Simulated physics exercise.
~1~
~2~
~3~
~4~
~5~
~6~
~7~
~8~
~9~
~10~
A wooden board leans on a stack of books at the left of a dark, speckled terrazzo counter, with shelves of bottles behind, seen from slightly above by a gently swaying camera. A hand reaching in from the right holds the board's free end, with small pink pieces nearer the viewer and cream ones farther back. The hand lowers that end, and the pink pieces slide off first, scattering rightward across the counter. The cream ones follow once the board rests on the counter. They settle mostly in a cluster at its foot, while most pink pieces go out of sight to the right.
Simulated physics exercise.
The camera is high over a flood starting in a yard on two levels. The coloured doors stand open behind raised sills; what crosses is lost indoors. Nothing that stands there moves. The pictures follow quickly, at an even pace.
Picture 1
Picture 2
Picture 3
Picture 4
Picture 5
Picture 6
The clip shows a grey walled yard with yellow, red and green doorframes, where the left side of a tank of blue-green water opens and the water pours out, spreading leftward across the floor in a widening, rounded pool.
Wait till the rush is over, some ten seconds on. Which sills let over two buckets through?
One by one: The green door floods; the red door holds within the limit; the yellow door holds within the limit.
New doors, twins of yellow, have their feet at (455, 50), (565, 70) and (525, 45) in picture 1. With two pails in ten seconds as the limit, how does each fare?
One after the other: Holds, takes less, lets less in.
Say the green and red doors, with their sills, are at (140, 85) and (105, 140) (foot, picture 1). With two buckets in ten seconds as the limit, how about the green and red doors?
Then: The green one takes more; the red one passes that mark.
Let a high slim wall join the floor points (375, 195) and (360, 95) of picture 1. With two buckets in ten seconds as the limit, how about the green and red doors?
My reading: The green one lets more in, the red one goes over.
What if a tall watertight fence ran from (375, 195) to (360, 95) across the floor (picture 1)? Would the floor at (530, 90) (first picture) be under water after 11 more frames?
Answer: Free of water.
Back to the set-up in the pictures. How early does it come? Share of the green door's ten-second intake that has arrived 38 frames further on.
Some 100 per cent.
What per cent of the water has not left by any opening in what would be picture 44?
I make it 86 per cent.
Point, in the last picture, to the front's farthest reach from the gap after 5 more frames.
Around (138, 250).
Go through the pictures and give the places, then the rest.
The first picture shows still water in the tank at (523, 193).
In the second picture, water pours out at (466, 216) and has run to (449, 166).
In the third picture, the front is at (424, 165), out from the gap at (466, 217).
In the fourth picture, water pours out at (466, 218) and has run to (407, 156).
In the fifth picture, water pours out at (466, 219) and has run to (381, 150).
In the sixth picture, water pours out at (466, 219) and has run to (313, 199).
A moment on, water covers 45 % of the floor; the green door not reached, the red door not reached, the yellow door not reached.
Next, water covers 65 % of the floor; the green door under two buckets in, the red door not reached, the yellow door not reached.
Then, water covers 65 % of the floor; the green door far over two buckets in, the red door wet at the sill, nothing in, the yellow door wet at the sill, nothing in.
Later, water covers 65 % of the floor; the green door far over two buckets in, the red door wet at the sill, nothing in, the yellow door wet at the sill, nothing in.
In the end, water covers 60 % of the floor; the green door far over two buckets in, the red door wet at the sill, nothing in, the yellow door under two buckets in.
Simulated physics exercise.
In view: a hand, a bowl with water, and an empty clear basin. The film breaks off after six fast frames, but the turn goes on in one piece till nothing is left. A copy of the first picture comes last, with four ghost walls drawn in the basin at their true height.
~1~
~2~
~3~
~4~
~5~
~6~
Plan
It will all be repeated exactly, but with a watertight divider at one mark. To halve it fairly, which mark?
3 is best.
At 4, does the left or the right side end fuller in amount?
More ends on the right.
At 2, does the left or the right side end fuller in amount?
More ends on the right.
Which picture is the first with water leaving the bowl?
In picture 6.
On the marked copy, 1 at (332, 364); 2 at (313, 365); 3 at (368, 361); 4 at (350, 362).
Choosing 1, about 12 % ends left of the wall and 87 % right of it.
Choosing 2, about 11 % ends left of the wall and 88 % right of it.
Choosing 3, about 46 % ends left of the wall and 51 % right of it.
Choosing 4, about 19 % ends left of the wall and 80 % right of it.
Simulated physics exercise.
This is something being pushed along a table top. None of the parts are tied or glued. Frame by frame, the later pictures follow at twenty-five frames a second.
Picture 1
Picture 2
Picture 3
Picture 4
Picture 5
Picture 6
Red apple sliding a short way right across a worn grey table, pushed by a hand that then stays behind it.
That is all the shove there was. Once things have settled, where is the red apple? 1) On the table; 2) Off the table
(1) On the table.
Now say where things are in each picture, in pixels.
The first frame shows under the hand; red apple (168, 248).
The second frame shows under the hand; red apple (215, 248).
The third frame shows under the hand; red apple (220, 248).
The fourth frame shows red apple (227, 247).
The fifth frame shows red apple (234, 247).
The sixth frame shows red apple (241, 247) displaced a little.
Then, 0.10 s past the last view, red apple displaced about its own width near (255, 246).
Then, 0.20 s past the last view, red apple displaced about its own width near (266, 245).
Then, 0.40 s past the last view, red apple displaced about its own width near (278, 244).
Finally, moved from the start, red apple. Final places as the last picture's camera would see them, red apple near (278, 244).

==========

▶ Objective
Transcribe each entry exactly.

▶ The solution
Simulated physics exercise.
~1~
~2~
~3~
~4~
~5~
~6~
~7~
~8~
~9~
~10~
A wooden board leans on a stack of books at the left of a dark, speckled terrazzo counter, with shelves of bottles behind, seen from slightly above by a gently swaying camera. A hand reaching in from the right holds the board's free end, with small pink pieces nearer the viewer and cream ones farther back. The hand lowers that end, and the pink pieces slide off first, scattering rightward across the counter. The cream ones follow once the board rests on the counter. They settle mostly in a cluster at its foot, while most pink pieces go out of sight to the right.
Simulated physics exercise.
The camera is high over a flood starting in a yard on two levels. The coloured doors stand open behind raised sills; what crosses is lost indoors. Nothing that stands there moves. The pictures follow quickly, at an even pace.
Picture 1
Picture 2
Picture 3
Picture 4
Picture 5
Picture 6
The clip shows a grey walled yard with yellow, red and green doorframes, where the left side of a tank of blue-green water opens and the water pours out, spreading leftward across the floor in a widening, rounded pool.
Wait till the rush is over, some ten seconds on. Which sills let over two buckets through?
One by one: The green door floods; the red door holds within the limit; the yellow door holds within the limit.
New doors, twins of yellow, have their feet at (455, 50), (565, 70) and (525, 45) in picture 1. With two pails in ten seconds as the limit, how does each fare?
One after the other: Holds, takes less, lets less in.
Say the green and red doors, with their sills, are at (140, 85) and (105, 140) (foot, picture 1). With two buckets in ten seconds as the limit, how about the green and red doors?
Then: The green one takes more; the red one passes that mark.
Let a high slim wall join the floor points (375, 195) and (360, 95) of picture 1. With two buckets in ten seconds as the limit, how about the green and red doors?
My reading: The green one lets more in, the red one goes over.
What if a tall watertight fence ran from (375, 195) to (360, 95) across the floor (picture 1)? Would the floor at (530, 90) (first picture) be under water after 11 more frames?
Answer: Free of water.
Back to the set-up in the pictures. How early does it come? Share of the green door's ten-second intake that has arrived 38 frames further on.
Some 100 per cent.
What per cent of the water has not left by any opening in what would be picture 44?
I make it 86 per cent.
Point, in the last picture, to the front's farthest reach from the gap after 5 more frames.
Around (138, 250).
Go through the pictures and give the places, then the rest.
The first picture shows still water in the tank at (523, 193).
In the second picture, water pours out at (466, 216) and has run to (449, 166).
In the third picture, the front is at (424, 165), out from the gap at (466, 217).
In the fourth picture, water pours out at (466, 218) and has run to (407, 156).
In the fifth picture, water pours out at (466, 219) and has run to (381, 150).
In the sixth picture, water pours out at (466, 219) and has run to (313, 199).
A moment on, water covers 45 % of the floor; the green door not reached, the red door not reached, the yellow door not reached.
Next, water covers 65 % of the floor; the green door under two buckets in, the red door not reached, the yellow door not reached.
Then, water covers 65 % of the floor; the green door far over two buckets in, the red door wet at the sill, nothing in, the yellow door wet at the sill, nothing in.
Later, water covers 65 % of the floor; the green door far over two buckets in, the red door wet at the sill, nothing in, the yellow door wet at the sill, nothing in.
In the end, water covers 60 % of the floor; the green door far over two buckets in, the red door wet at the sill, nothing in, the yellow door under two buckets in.
Simulated physics exercise.
In view: a hand, a bowl with water, and an empty clear basin. The film breaks off after six fast frames, but the turn goes on in one piece till nothing is left. A copy of the first picture comes last, with four ghost walls drawn in the basin at their true height.
~1~
~2~
~3~
~4~
~5~
~6~
Plan
It will all be repeated exactly, but with a watertight divider at one mark. To halve it fairly, which mark?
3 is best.
At 4, does the left or the right side end fuller in amount?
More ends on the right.
At 2, does the left or the right side end fuller in amount?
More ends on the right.
Which picture is the first with water leaving the bowl?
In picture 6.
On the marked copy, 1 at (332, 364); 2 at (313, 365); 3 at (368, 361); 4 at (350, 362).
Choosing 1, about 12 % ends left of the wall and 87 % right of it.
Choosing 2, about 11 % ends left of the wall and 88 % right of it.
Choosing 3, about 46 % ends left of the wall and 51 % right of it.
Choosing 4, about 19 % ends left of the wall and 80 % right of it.
Simulated physics exercise.
This is something being pushed along a table top. None of the parts are tied or glued. Frame by frame, the later pictures follow at twenty-five frames a second.
Picture 1
Picture 2
Picture 3
Picture 4
Picture 5
Picture 6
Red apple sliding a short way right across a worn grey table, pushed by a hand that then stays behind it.
That is all the shove there was. Once things have settled, where is the red apple? 1) On the table; 2) Off the table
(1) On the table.
Now say where things are in each picture, in pixels.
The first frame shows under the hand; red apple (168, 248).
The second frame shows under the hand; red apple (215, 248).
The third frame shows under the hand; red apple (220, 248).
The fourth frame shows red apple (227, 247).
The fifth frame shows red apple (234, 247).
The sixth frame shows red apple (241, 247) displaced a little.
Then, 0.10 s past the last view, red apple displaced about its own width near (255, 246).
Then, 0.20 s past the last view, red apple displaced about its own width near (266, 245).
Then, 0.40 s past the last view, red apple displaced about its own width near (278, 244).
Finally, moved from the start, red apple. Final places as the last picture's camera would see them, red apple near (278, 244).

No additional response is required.